• [WHAT IS REQUIRED]:
Repeat, exactly and in full, the lines of the listing below, but without any pictures.

** start of PROVIDED DATA **

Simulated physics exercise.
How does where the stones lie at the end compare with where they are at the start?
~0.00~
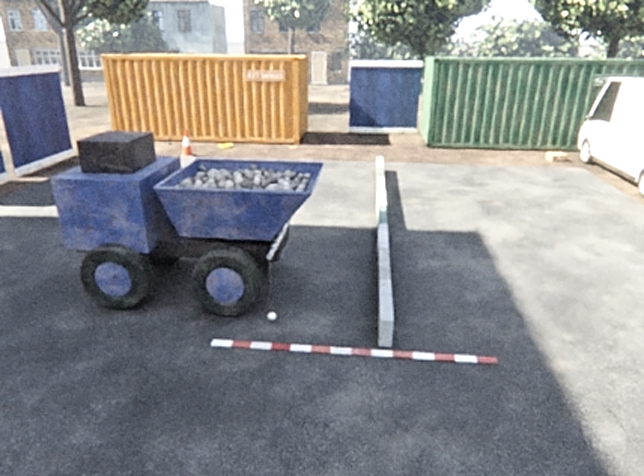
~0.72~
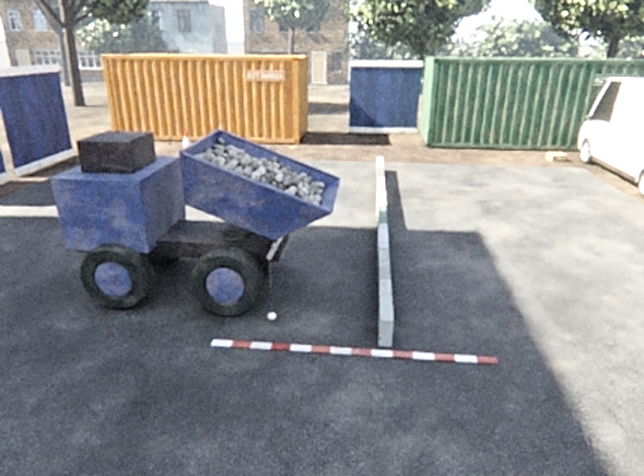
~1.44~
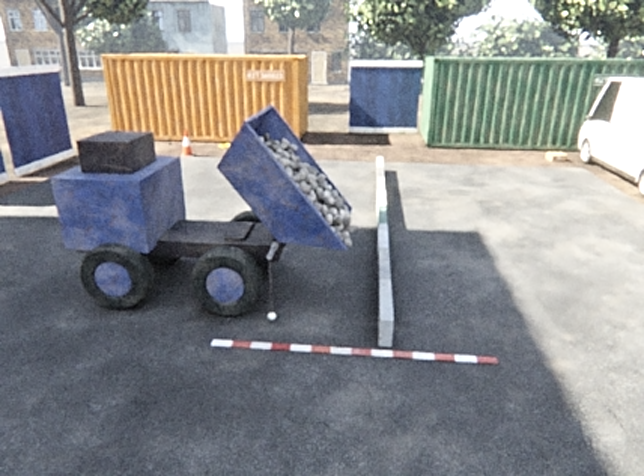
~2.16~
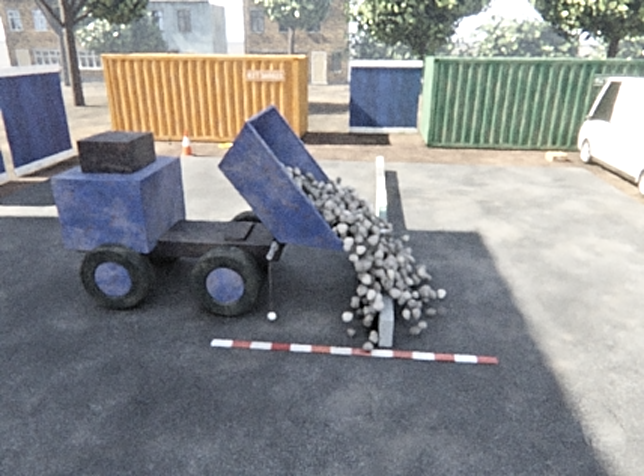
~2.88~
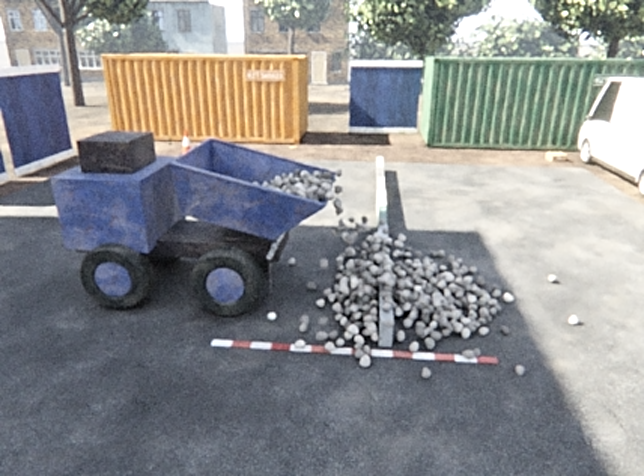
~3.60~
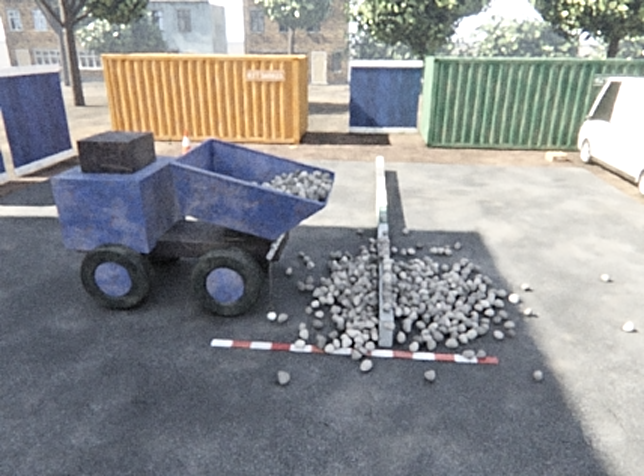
At the start the stones are all up in the blue skip. By the end many of them lie lower and farther right, in a heap on the ground on both sides of the kerb, while some remain in the skip.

** end of PROVIDED DATA **

• [OUTPUT FOR THIS TASK]:
Simulated physics exercise.
How does where the stones lie at the end compare with where they are at the start?
~0.00~
~0.72~
~1.44~
~2.16~
~2.88~
~3.60~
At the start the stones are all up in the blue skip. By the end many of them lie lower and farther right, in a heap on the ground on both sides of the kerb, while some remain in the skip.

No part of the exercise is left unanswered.